:: Written request ::
Leave out any pictures and transcribe all other data below exactly.

:: Provided material ::
____________________
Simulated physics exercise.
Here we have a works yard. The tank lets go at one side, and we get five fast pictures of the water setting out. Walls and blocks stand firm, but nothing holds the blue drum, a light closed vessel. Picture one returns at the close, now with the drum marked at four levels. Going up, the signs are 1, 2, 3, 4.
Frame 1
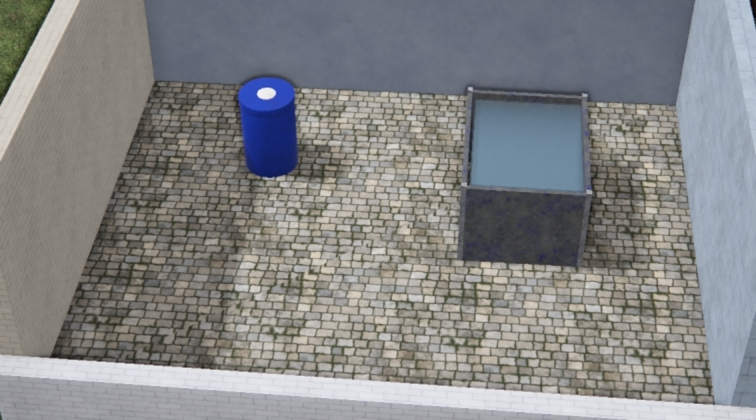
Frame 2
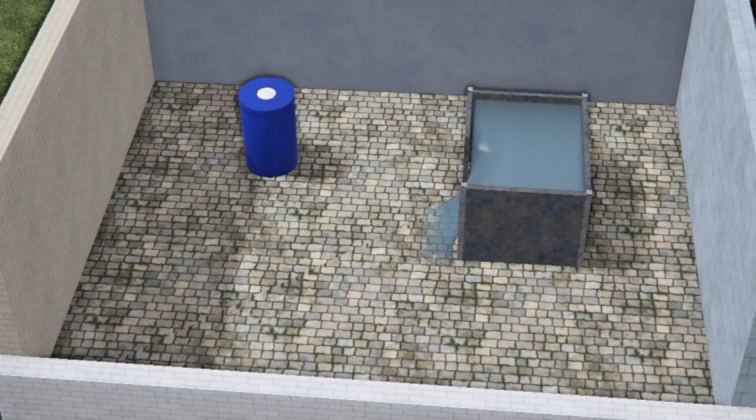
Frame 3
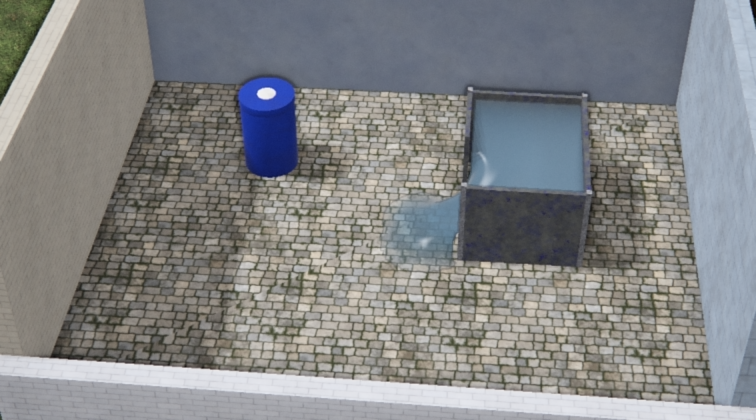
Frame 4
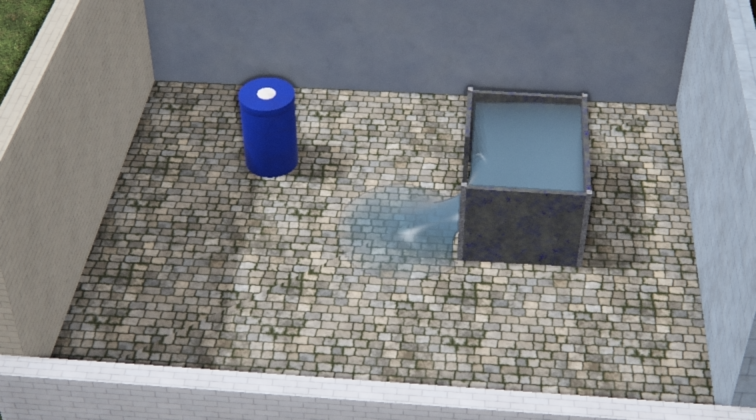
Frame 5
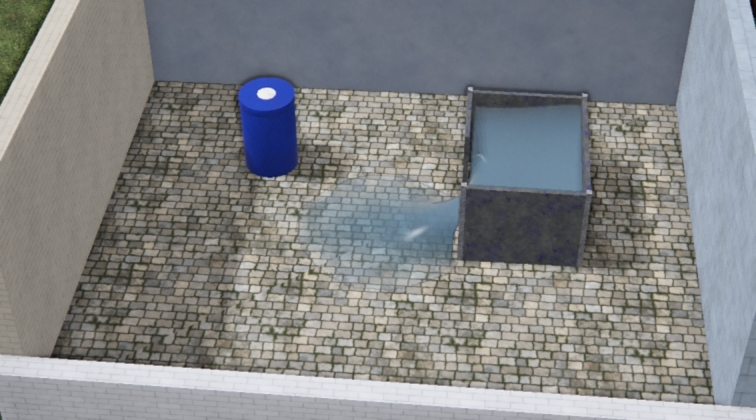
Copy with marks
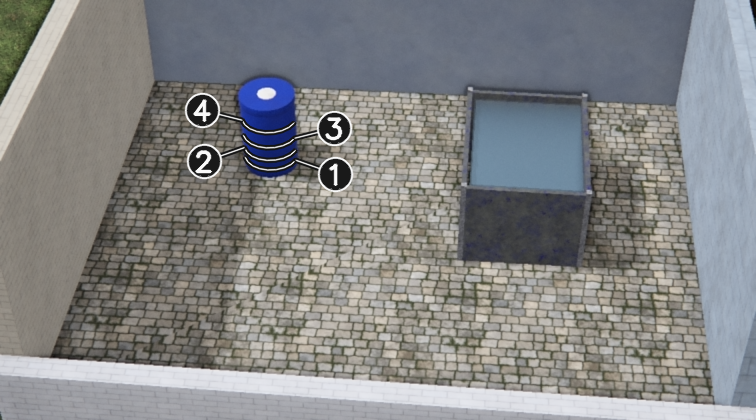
A dark-sided, open-topped tank full of blue-grey water stands on the right of a walled yard paved in pale cobbles, seen from high above by a still camera. A blue drum with a white spot on its lid stands motionless at the upper left. Water spurts from the tank's left side and spreads leftward across the cobbles in a widening, shallow sheet, while ripples stir the tank's surface.
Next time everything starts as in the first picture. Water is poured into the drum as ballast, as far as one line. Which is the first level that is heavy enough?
2 is the one.
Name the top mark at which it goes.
It is 1.
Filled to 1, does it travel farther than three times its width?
No, less.
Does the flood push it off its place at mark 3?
No, not at all.
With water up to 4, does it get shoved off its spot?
No, not at all.
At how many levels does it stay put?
Three.
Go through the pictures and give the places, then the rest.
Lid of the blue drum at (268, 94); tank full, its middle at (526, 146).
Water covers 1 % of the ground and is seen nearest the drum at (437, 256).
Water covers 3 % of the ground and is seen nearest the drum at (401, 202).
Water covers 5 % of the ground and is seen nearest the drum at (366, 197).
Lid of the blue drum at (268, 94); water covers 8 % of the ground and is seen nearest the drum at (338, 188).
On the marked copy, 1 at (267, 169); 2 at (267, 160); 3 at (266, 147); 4 at (265, 132); from the bottom up 1, 2, 3, 4.
For mark 1, it is pushed about its own width away.
For mark 2, it does not move.
For mark 3, it does not move.
For mark 4, it does not move.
____________________
:: Written response ::
Simulated physics exercise.
Here we have a works yard. The tank lets go at one side, and we get five fast pictures of the water setting out. Walls and blocks stand firm, but nothing holds the blue drum, a light closed vessel. Picture one returns at the close, now with the drum marked at four levels. Going up, the signs are 1, 2, 3, 4.
Frame 1
Frame 2
Frame 3
Frame 4
Frame 5
Copy with marks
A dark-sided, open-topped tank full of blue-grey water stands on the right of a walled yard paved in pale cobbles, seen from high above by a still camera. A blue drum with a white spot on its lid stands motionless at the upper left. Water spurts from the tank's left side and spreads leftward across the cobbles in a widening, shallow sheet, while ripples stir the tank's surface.
Next time everything starts as in the first picture. Water is poured into the drum as ballast, as far as one line. Which is the first level that is heavy enough?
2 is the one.
Name the top mark at which it goes.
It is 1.
Filled to 1, does it travel farther than three times its width?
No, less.
Does the flood push it off its place at mark 3?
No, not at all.
With water up to 4, does it get shoved off its spot?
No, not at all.
At how many levels does it stay put?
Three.
Go through the pictures and give the places, then the rest.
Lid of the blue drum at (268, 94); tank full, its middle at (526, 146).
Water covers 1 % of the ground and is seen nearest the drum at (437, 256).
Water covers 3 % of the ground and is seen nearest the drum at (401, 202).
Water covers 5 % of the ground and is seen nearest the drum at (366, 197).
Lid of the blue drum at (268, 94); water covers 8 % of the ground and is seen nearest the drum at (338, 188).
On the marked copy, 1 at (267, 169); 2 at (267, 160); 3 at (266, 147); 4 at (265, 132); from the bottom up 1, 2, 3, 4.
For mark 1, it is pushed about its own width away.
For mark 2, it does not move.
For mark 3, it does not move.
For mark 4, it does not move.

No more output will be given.